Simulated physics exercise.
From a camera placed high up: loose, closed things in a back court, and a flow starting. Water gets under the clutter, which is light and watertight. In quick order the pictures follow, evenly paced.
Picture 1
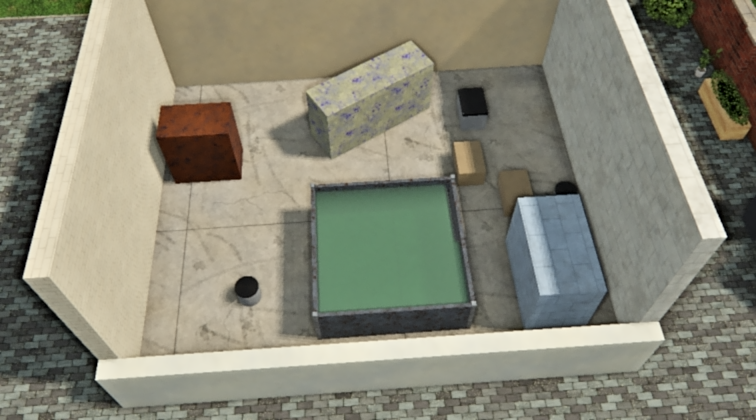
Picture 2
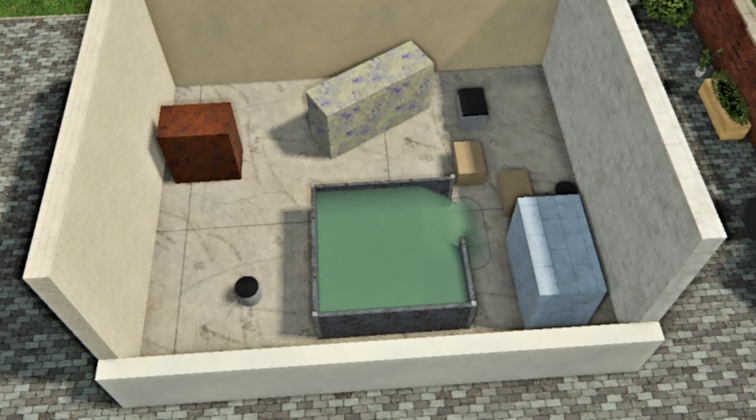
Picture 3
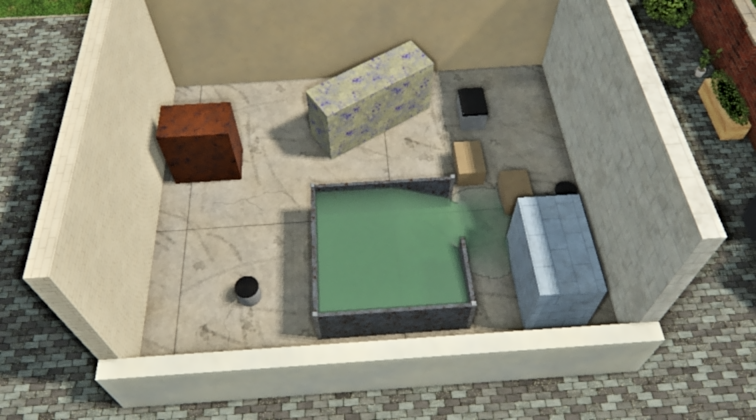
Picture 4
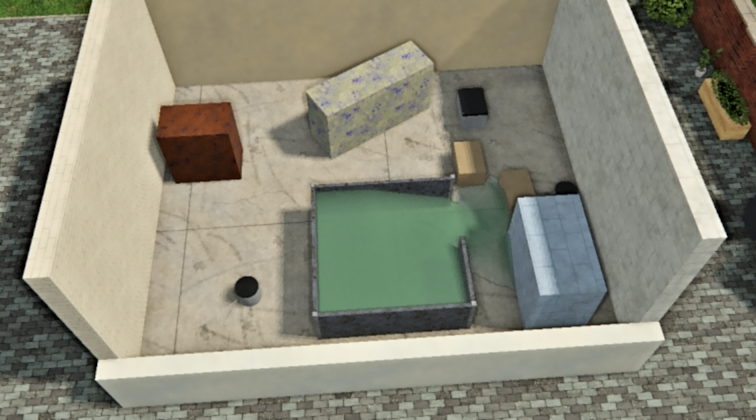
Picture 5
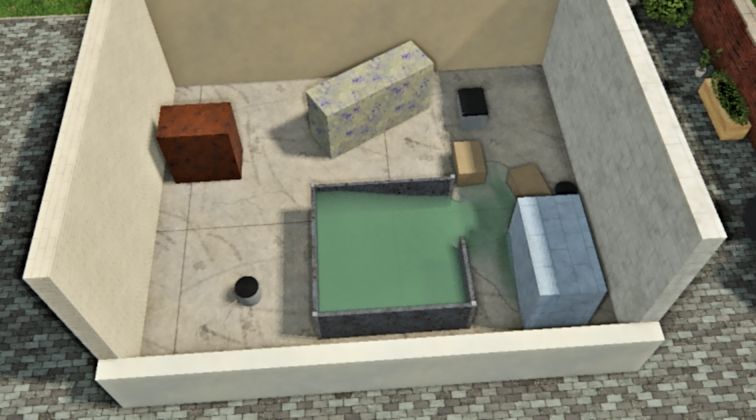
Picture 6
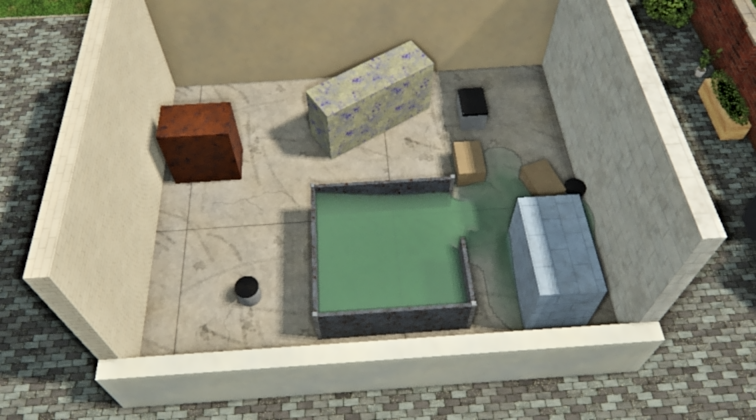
A walled tank of green water opens at its right side, and water nudges a crate rightward.
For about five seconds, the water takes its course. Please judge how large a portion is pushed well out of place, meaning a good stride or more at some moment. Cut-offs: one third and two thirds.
Share shifted well: Middle, a third to two thirds.
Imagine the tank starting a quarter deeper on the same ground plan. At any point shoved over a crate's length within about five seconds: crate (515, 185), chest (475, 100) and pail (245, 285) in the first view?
First one cleared the mark, second one cleared the mark, third one missed the mark.
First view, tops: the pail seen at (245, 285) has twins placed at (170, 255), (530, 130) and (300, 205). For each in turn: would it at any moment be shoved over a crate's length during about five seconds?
The first sits tight, the second travels far and the third sits tight.
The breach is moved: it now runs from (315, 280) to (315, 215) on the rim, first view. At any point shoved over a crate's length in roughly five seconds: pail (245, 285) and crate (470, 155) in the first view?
Lab note - in sequence: Made it that far; never that far.
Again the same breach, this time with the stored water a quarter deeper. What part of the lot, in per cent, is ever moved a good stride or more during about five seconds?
Share: Close to 60 %.
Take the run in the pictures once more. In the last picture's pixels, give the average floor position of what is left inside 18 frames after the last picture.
On the floor of the last picture, roughly (424, 142).
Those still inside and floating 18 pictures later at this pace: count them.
The answer would be 2.
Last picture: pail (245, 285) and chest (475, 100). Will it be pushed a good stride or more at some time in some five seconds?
Each in turn - didn't go far / got displaced.
A moment on, 1 of 5 are well off their spots; 1 afloat.
Next, 2 of 5 are well off their spots; 1 afloat.
Later, 2 of 5 are well off their spots; 2 afloat.
In the end, 3 of 5 are well off their spots, and 3 have been at some point; 3 afloat.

**TASK GOAL**
Copy exactly the lines of the listing above, beginning at the line with "Take the run" and ending at its final line; write out nothing else.

**THE SOLUTION**
Take the run in the pictures once more. In the last picture's pixels, give the average floor position of what is left inside 18 frames after the last picture.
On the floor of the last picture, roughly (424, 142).
Those still inside and floating 18 pictures later at this pace: count them.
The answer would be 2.
Last picture: pail (245, 285) and chest (475, 100). Will it be pushed a good stride or more at some time in some five seconds?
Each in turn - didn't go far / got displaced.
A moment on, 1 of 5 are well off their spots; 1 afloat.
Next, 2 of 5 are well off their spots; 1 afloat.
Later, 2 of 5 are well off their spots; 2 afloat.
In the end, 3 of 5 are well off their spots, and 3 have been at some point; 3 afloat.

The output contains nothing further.